[Start of DATA SECTION]

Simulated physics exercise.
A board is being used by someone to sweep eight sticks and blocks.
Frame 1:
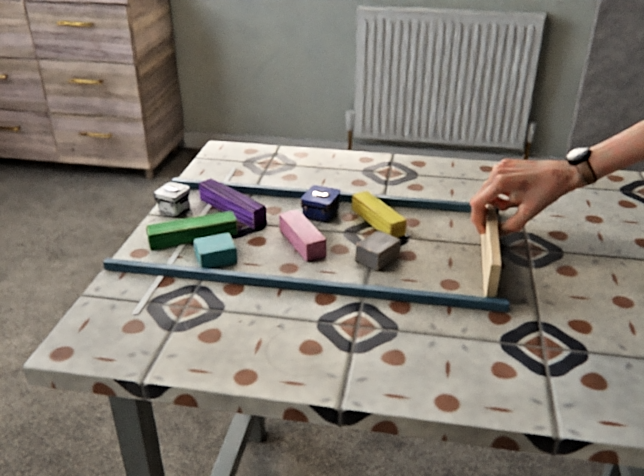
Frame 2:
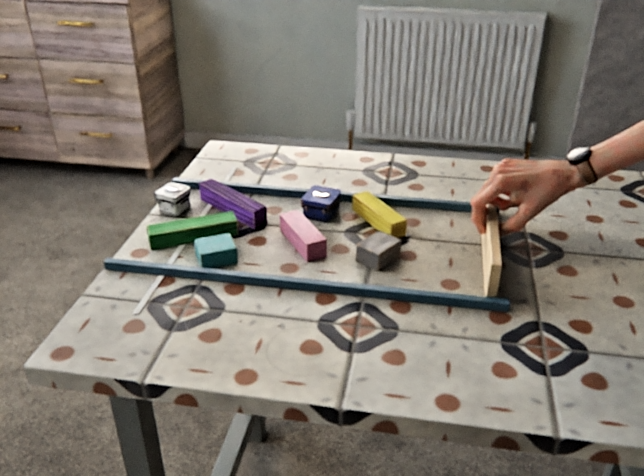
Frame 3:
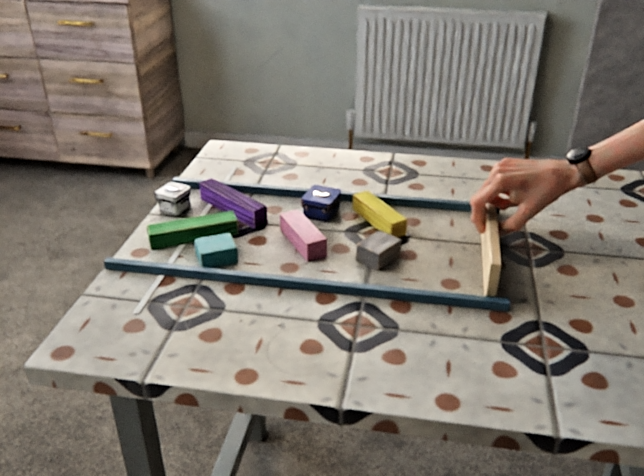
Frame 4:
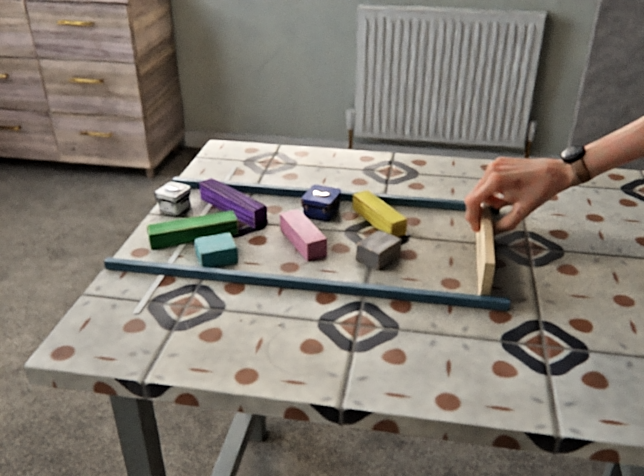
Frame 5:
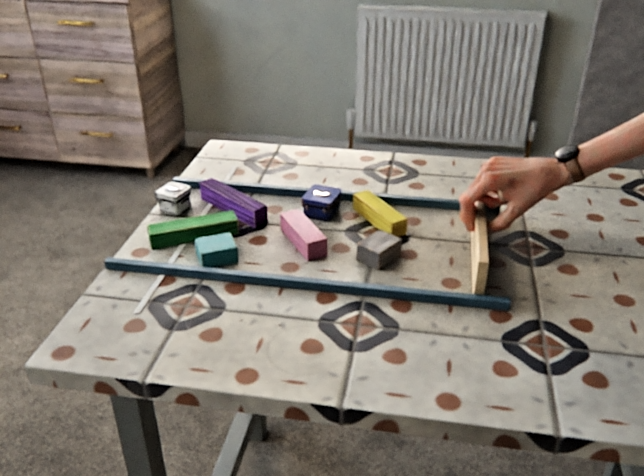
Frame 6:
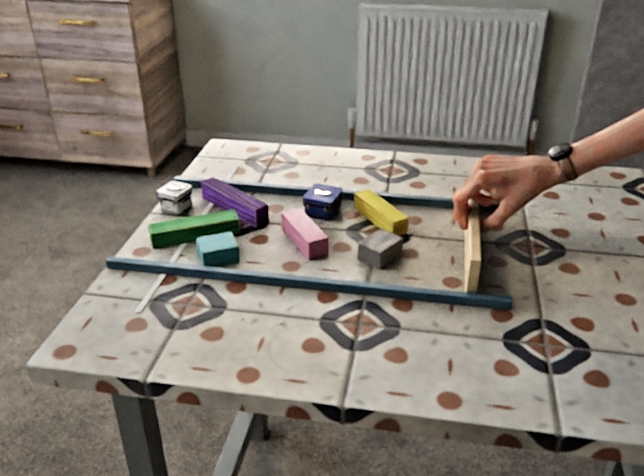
A hand slides an upright board slightly left across the tiled table toward colourful blocks.
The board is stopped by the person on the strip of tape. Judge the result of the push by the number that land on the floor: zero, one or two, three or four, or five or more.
Fallen: Three or four.
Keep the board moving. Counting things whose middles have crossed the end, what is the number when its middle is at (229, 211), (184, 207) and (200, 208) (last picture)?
0; 3; 3.
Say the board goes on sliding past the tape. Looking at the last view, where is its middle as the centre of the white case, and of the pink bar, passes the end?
Roughly at (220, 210) and roughly at (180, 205).
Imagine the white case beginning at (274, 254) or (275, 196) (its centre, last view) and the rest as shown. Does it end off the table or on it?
The white case would stay in place in the first case and drop away in the second.
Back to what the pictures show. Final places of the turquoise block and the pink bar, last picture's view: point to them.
In the last picture the turquoise block sits at (134, 247) while the pink bar sits at (159, 219).
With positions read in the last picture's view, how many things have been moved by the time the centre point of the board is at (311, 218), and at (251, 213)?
First 4, then 8.
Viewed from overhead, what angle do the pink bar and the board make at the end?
About 10° out of line.
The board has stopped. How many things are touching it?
So the total is 2.
A little later, none off yet; white case at rest near (176, 198); green stick at rest near (195, 229); purple stick at rest near (234, 201).
Next, none off yet; white case at rest near (176, 198); green stick moving near (189, 228); purple stick shifted a little near (216, 197).
When it is over, the number that fall off is three or four; down, purple stick, green stick and white case.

[End of DATA SECTION]

- PROBLEM DETAILS
Beginning at the line where "Back to what" appears, extract each line through the end of the data above; keep them exact and include nothing else.

- REPLY TO THE TASK
Back to what the pictures show. Final places of the turquoise block and the pink bar, last picture's view: point to them.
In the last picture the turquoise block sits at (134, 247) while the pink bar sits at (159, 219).
With positions read in the last picture's view, how many things have been moved by the time the centre point of the board is at (311, 218), and at (251, 213)?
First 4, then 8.
Viewed from overhead, what angle do the pink bar and the board make at the end?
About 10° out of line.
The board has stopped. How many things are touching it?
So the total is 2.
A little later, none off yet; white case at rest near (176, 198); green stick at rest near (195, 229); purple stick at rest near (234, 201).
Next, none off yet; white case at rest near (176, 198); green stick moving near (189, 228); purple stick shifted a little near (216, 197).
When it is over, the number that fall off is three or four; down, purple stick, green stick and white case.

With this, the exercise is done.